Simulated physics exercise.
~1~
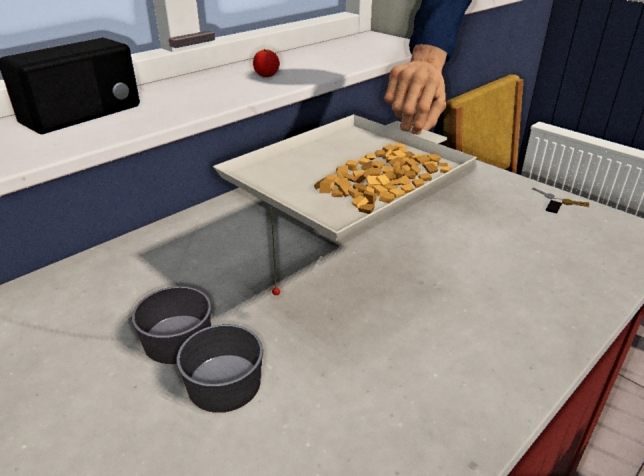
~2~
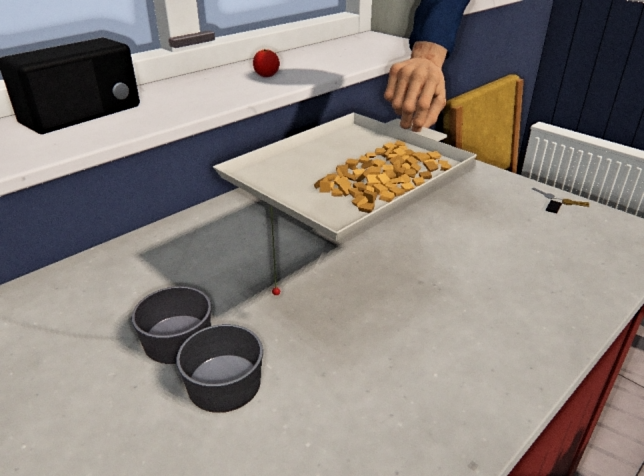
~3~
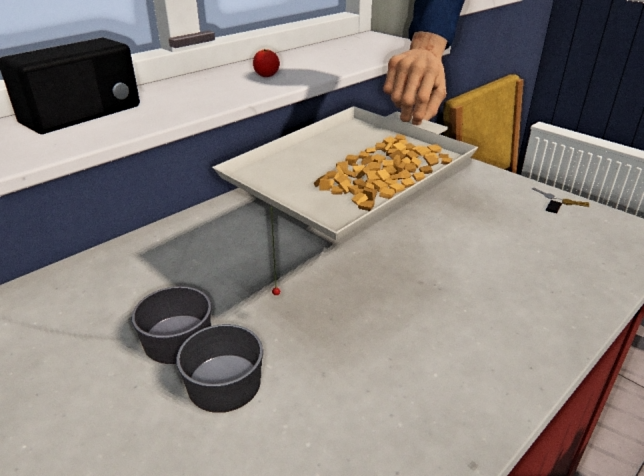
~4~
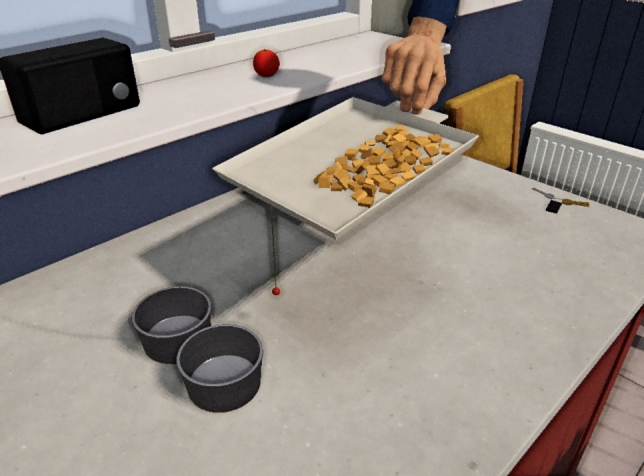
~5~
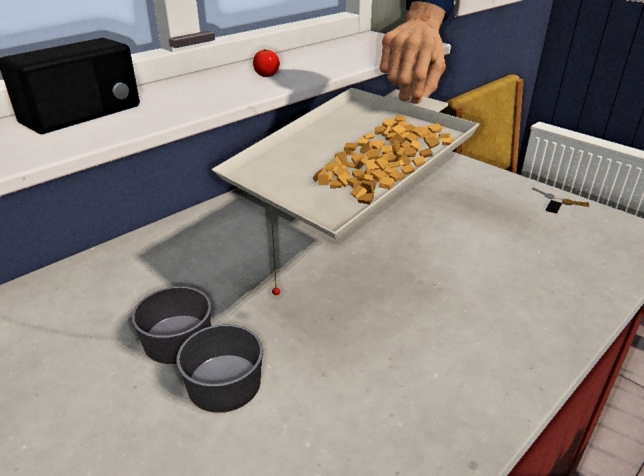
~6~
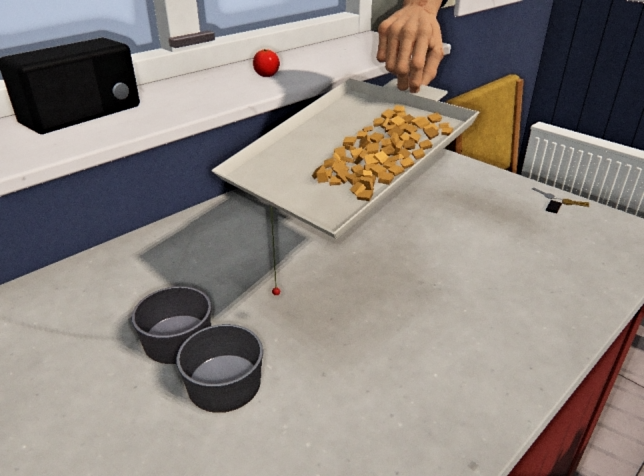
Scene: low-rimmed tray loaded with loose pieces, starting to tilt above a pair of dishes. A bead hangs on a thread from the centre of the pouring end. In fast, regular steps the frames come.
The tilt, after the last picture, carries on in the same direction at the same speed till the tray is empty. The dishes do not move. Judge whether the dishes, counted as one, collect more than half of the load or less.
It looks like most goes past the dishes, when all's done.
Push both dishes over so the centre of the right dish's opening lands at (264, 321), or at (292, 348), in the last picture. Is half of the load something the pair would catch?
Placing 1: A majority of it. Placing 2: A majority of it.
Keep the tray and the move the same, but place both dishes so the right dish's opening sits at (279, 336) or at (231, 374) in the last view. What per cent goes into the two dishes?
80 % and 0 %.
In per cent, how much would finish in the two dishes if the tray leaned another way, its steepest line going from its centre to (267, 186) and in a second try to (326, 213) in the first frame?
Somewhere close to 0 % the first time, 0 % the second.
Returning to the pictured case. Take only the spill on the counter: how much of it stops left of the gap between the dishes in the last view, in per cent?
Left fraction: Around 0 per cent.
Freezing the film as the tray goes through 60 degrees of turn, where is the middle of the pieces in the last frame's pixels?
In the last view, the load is centred close to (276, 204).
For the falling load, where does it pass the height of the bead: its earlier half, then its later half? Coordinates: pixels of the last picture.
First half (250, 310); second half (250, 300).
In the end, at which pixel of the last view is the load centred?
Roughly at pixel (255, 339).
Shortly afterwards, tray tipped steeply; the bulk on the tray; only a few outside both; near a quarter in the air.
Next, tray tipped right over; a little on the tray; only a few in the right dish; only a few in the left dish; near two thirds outside both; near a quarter in the air.
Some moments later, tray tipped past a quarter turn; a little in the right dish; only a few in the left dish; all but a few outside both.
In the end, tray tipped past a quarter turn; a little in the right dish; only a few in the left dish; all but a few outside both.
# # # # # # #
▶ Work to complete:
Copy all the data exactly as written, but skip any picture.

▶ The completed task:
Simulated physics exercise.
~1~
~2~
~3~
~4~
~5~
~6~
Scene: low-rimmed tray loaded with loose pieces, starting to tilt above a pair of dishes. A bead hangs on a thread from the centre of the pouring end. In fast, regular steps the frames come.
The tilt, after the last picture, carries on in the same direction at the same speed till the tray is empty. The dishes do not move. Judge whether the dishes, counted as one, collect more than half of the load or less.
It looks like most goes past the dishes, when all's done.
Push both dishes over so the centre of the right dish's opening lands at (264, 321), or at (292, 348), in the last picture. Is half of the load something the pair would catch?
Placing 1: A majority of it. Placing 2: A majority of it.
Keep the tray and the move the same, but place both dishes so the right dish's opening sits at (279, 336) or at (231, 374) in the last view. What per cent goes into the two dishes?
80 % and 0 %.
In per cent, how much would finish in the two dishes if the tray leaned another way, its steepest line going from its centre to (267, 186) and in a second try to (326, 213) in the first frame?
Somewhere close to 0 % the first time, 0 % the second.
Returning to the pictured case. Take only the spill on the counter: how much of it stops left of the gap between the dishes in the last view, in per cent?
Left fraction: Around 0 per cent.
Freezing the film as the tray goes through 60 degrees of turn, where is the middle of the pieces in the last frame's pixels?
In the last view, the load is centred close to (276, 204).
For the falling load, where does it pass the height of the bead: its earlier half, then its later half? Coordinates: pixels of the last picture.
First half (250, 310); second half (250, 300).
In the end, at which pixel of the last view is the load centred?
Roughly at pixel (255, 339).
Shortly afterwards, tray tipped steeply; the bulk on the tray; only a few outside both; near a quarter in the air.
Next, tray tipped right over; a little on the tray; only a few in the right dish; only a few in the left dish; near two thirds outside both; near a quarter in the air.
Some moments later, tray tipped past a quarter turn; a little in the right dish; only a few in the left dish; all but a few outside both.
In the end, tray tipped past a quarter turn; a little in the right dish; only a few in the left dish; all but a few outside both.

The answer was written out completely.